**What is expected**
Begin with the line that contains "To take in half", end with the line that contains "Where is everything", and extract exactly that stretch of lines.

# start of Data for processing

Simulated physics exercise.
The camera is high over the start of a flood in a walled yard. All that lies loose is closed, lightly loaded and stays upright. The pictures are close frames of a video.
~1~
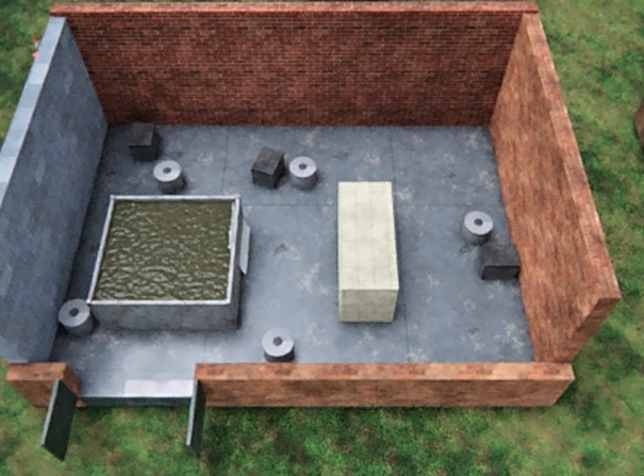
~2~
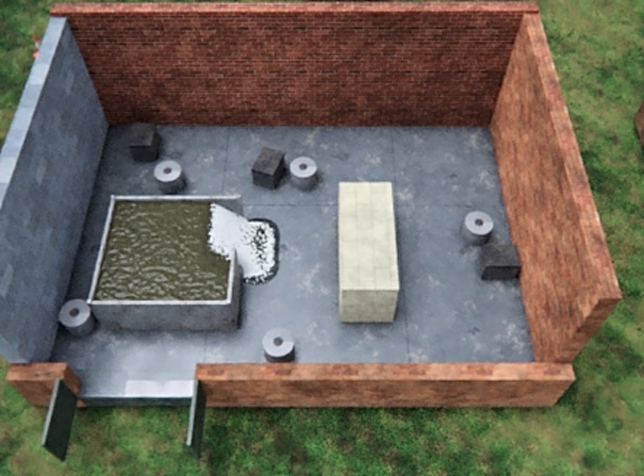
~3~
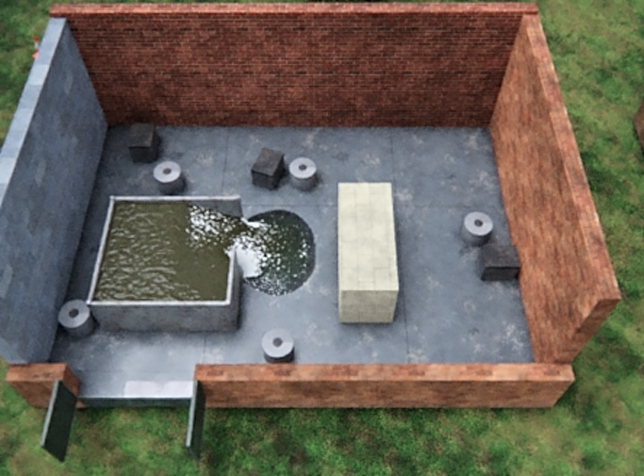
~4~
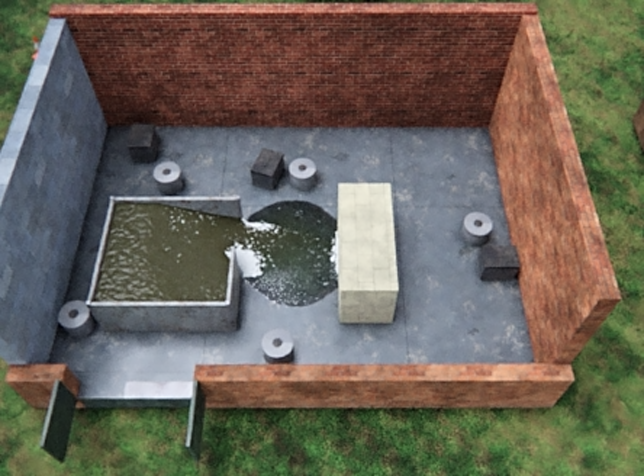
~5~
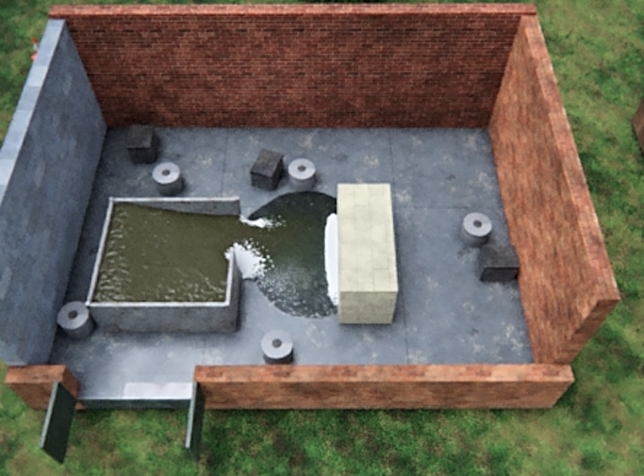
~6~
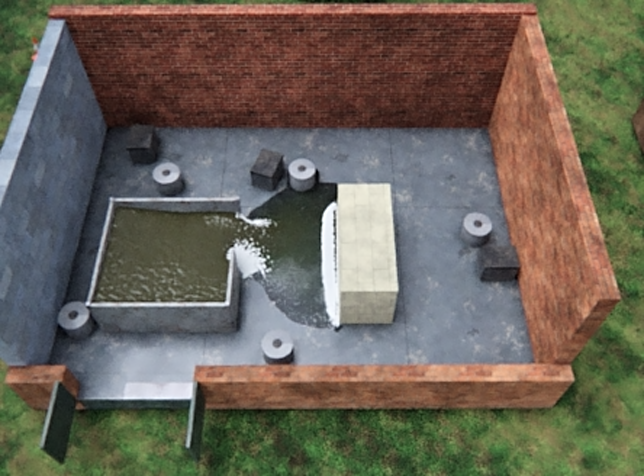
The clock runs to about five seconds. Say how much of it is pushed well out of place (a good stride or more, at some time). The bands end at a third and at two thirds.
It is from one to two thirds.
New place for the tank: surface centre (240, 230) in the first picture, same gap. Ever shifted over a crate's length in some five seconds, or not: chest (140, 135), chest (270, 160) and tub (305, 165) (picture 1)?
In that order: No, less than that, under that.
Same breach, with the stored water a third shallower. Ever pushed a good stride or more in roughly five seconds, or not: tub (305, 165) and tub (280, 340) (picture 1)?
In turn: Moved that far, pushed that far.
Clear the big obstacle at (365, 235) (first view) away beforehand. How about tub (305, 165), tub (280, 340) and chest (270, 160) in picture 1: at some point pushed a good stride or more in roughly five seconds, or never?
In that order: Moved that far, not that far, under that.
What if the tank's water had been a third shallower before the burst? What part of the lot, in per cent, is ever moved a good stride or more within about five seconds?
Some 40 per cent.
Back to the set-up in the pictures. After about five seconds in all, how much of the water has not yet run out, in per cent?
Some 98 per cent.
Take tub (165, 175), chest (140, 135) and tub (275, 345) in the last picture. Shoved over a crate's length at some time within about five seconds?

# end of Data for processing
# start of Data for processing

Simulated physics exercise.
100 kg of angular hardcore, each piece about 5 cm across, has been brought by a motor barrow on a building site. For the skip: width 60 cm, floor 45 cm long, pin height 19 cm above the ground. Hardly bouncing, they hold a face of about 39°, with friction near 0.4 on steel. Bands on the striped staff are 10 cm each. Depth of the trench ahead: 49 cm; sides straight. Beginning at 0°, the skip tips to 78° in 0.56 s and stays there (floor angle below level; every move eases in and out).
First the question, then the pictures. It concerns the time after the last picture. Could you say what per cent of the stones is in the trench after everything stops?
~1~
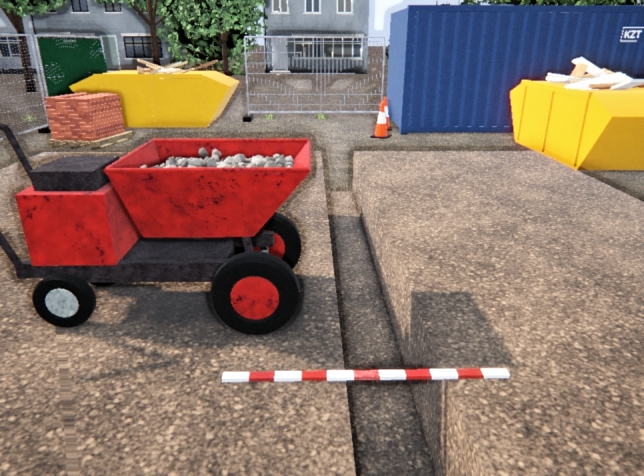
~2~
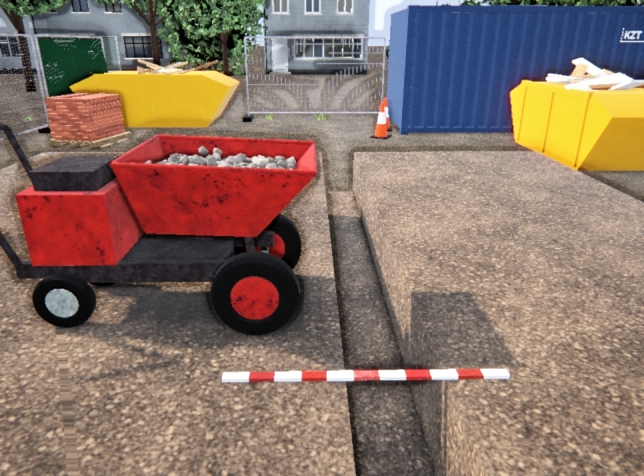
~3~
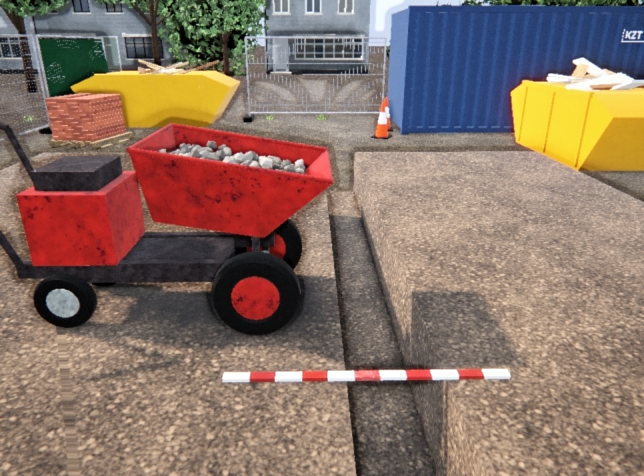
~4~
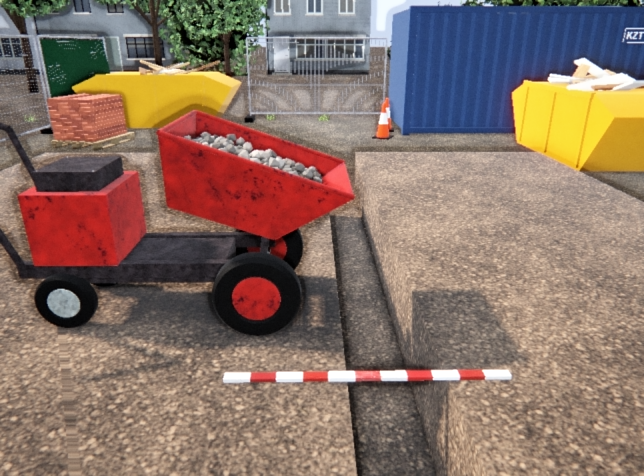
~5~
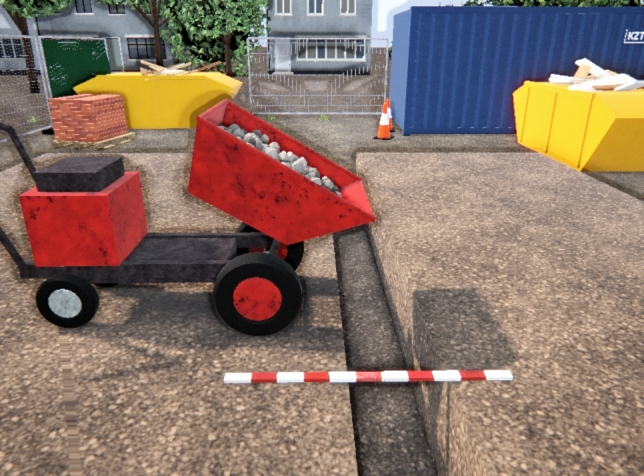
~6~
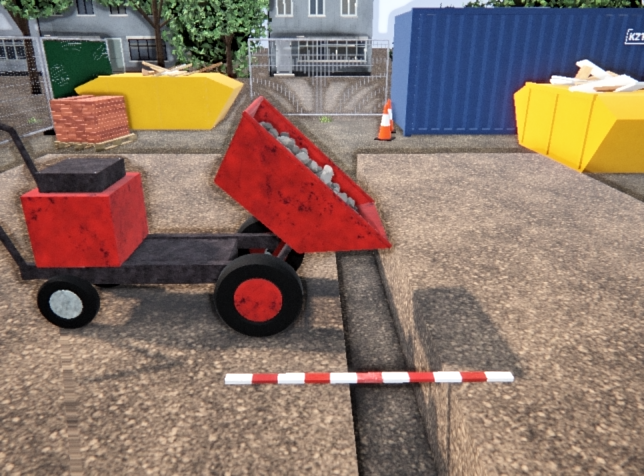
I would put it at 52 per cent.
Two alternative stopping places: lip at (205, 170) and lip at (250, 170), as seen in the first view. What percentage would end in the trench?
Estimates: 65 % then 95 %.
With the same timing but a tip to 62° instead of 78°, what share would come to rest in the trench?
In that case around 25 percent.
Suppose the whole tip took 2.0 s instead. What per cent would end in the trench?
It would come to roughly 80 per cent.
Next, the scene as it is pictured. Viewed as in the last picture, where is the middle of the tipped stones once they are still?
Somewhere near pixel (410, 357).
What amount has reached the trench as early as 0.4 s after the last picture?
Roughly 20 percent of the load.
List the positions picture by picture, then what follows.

# end of Data for processing
# start of Data for processing

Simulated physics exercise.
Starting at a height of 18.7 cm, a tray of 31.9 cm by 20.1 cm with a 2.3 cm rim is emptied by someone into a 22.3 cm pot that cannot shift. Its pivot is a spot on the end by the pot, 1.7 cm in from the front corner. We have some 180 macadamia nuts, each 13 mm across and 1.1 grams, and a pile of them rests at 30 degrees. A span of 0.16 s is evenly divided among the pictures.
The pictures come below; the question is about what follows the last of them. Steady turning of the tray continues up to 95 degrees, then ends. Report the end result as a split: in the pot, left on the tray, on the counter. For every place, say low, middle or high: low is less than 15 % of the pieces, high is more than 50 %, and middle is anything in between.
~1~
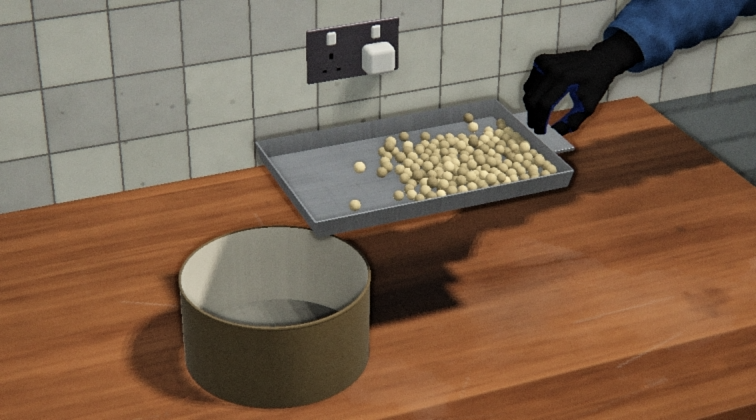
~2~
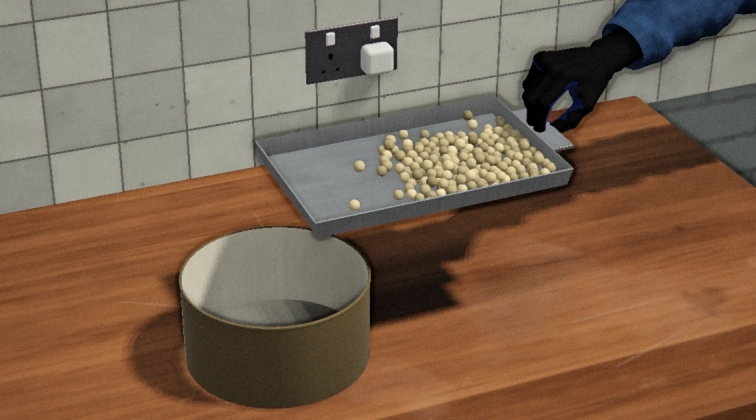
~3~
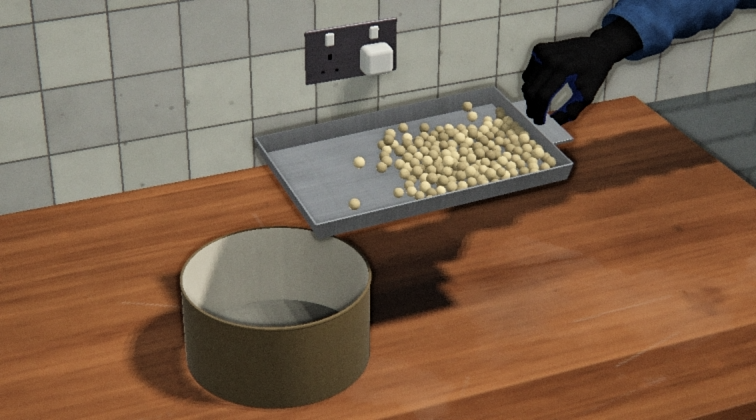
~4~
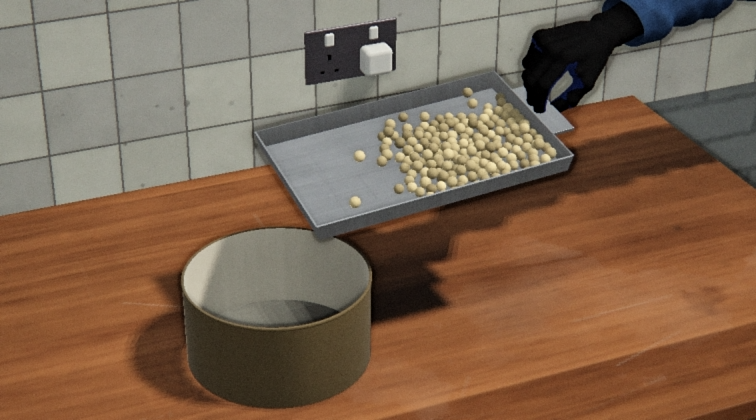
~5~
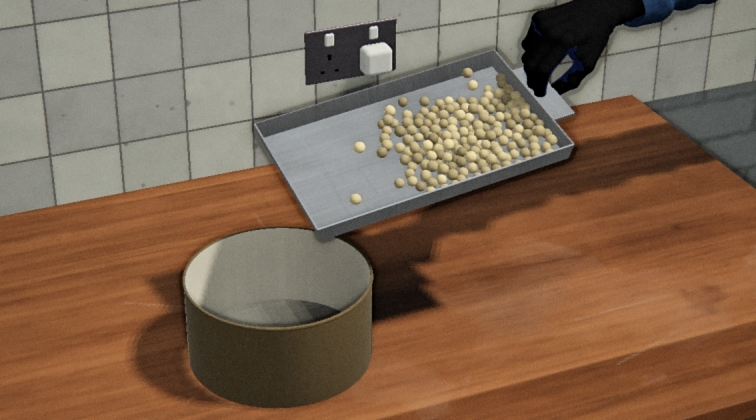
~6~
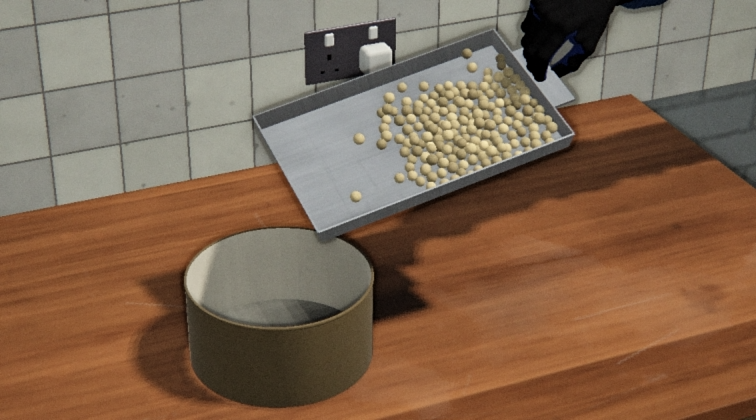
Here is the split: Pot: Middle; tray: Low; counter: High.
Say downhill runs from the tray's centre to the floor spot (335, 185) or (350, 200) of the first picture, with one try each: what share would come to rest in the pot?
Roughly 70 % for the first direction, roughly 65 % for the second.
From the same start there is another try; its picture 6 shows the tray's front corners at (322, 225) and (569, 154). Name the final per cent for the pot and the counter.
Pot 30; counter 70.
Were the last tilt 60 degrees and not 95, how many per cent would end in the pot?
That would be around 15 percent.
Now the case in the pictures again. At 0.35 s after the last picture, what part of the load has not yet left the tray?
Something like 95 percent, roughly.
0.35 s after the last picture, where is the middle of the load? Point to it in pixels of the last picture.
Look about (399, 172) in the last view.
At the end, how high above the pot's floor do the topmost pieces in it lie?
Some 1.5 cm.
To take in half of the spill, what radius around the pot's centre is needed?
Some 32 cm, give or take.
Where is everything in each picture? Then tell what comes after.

# end of Data for processing

**Exercise result**
To take in half of the spill, what radius around the pot's centre is needed?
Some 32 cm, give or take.
Where is everything in each picture? Then tell what comes after.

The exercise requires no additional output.